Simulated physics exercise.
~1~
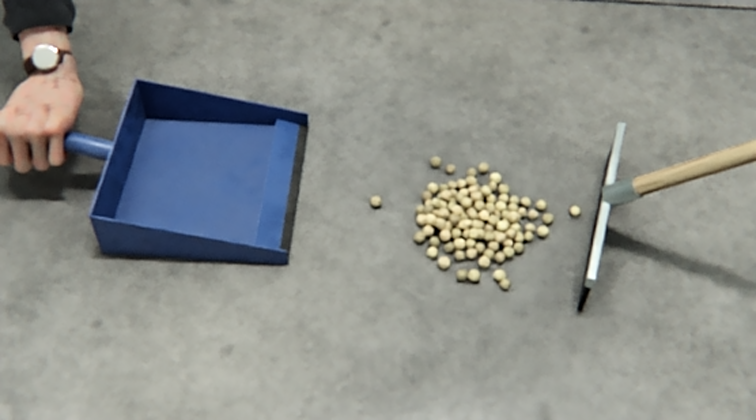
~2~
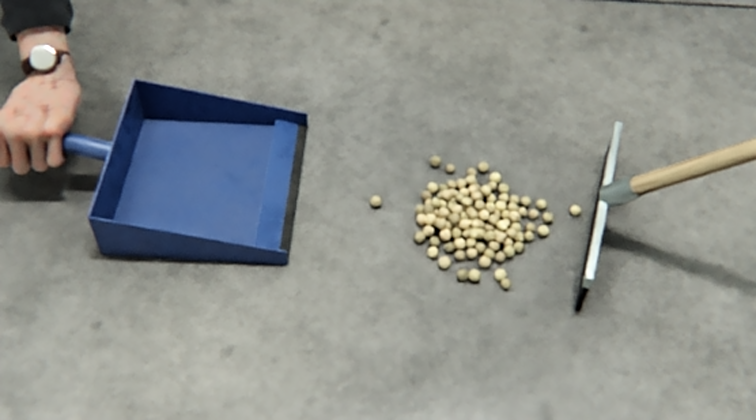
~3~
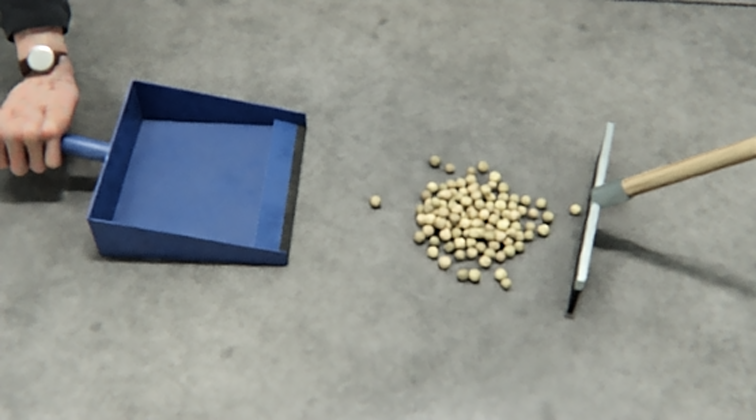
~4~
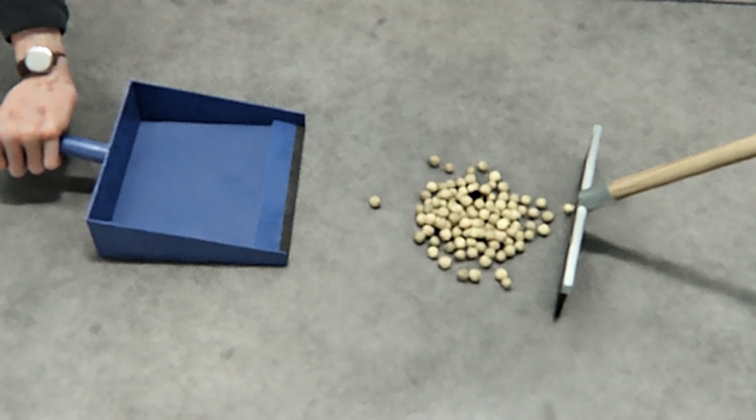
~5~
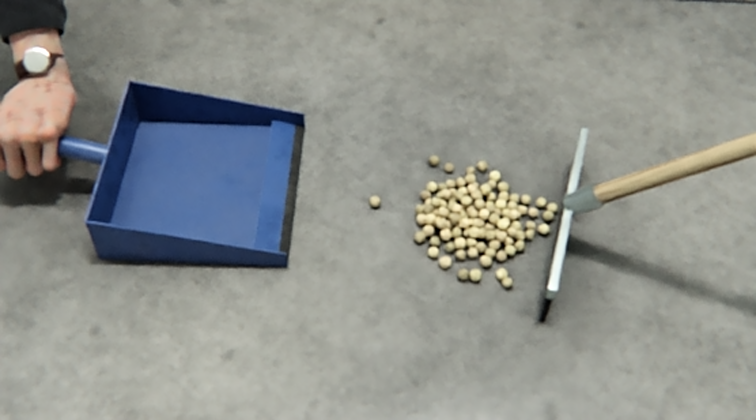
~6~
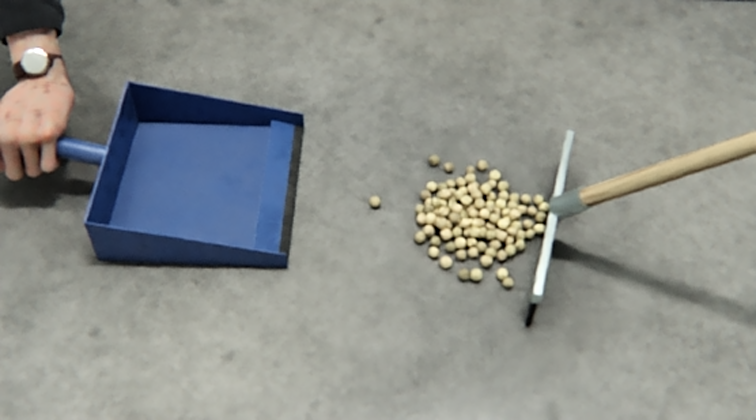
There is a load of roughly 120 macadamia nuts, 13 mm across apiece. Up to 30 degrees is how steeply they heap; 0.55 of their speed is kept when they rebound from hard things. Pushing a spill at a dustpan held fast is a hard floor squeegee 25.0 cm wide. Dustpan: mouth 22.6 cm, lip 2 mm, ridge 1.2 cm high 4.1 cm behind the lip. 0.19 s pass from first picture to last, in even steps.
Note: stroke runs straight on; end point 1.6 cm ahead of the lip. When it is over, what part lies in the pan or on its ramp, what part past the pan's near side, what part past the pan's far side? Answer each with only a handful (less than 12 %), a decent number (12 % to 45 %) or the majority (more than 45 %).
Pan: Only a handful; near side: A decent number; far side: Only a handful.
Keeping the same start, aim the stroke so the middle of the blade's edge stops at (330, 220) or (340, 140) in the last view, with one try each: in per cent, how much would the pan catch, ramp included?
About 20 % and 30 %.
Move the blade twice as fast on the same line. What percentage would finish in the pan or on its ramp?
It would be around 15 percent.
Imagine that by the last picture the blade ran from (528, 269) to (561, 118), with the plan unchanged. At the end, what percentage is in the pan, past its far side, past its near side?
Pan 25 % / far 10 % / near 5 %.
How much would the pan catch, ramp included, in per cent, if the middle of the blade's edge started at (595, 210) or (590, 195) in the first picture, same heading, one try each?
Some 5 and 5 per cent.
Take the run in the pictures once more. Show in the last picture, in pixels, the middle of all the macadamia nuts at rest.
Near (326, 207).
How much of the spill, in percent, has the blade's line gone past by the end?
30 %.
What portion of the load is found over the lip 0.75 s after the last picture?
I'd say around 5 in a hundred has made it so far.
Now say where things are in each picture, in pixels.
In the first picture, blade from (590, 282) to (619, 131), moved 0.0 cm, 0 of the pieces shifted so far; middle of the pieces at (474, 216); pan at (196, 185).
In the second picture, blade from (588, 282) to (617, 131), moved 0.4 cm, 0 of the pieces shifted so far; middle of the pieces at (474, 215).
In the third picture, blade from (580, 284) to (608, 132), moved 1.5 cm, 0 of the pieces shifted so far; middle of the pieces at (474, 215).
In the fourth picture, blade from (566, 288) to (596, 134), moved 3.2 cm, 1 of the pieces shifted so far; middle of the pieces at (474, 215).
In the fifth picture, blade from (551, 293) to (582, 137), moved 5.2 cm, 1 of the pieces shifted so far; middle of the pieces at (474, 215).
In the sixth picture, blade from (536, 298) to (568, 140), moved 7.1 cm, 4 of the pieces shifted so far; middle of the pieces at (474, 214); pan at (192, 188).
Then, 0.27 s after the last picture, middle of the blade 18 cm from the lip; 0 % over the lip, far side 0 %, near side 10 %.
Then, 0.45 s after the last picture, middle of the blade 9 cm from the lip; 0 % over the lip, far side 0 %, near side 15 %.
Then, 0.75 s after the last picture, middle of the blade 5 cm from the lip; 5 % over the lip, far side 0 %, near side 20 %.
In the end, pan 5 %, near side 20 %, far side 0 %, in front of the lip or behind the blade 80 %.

Exercise brief =>
Print the complete listing exactly as it stands, without its pictures.

Answer for this exercise =>
Simulated physics exercise.
~1~
~2~
~3~
~4~
~5~
~6~
There is a load of roughly 120 macadamia nuts, 13 mm across apiece. Up to 30 degrees is how steeply they heap; 0.55 of their speed is kept when they rebound from hard things. Pushing a spill at a dustpan held fast is a hard floor squeegee 25.0 cm wide. Dustpan: mouth 22.6 cm, lip 2 mm, ridge 1.2 cm high 4.1 cm behind the lip. 0.19 s pass from first picture to last, in even steps.
Note: stroke runs straight on; end point 1.6 cm ahead of the lip. When it is over, what part lies in the pan or on its ramp, what part past the pan's near side, what part past the pan's far side? Answer each with only a handful (less than 12 %), a decent number (12 % to 45 %) or the majority (more than 45 %).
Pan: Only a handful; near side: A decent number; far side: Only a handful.
Keeping the same start, aim the stroke so the middle of the blade's edge stops at (330, 220) or (340, 140) in the last view, with one try each: in per cent, how much would the pan catch, ramp included?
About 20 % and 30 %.
Move the blade twice as fast on the same line. What percentage would finish in the pan or on its ramp?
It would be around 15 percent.
Imagine that by the last picture the blade ran from (528, 269) to (561, 118), with the plan unchanged. At the end, what percentage is in the pan, past its far side, past its near side?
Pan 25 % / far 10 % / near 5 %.
How much would the pan catch, ramp included, in per cent, if the middle of the blade's edge started at (595, 210) or (590, 195) in the first picture, same heading, one try each?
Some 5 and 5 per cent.
Take the run in the pictures once more. Show in the last picture, in pixels, the middle of all the macadamia nuts at rest.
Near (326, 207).
How much of the spill, in percent, has the blade's line gone past by the end?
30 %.
What portion of the load is found over the lip 0.75 s after the last picture?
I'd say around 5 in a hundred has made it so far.
Now say where things are in each picture, in pixels.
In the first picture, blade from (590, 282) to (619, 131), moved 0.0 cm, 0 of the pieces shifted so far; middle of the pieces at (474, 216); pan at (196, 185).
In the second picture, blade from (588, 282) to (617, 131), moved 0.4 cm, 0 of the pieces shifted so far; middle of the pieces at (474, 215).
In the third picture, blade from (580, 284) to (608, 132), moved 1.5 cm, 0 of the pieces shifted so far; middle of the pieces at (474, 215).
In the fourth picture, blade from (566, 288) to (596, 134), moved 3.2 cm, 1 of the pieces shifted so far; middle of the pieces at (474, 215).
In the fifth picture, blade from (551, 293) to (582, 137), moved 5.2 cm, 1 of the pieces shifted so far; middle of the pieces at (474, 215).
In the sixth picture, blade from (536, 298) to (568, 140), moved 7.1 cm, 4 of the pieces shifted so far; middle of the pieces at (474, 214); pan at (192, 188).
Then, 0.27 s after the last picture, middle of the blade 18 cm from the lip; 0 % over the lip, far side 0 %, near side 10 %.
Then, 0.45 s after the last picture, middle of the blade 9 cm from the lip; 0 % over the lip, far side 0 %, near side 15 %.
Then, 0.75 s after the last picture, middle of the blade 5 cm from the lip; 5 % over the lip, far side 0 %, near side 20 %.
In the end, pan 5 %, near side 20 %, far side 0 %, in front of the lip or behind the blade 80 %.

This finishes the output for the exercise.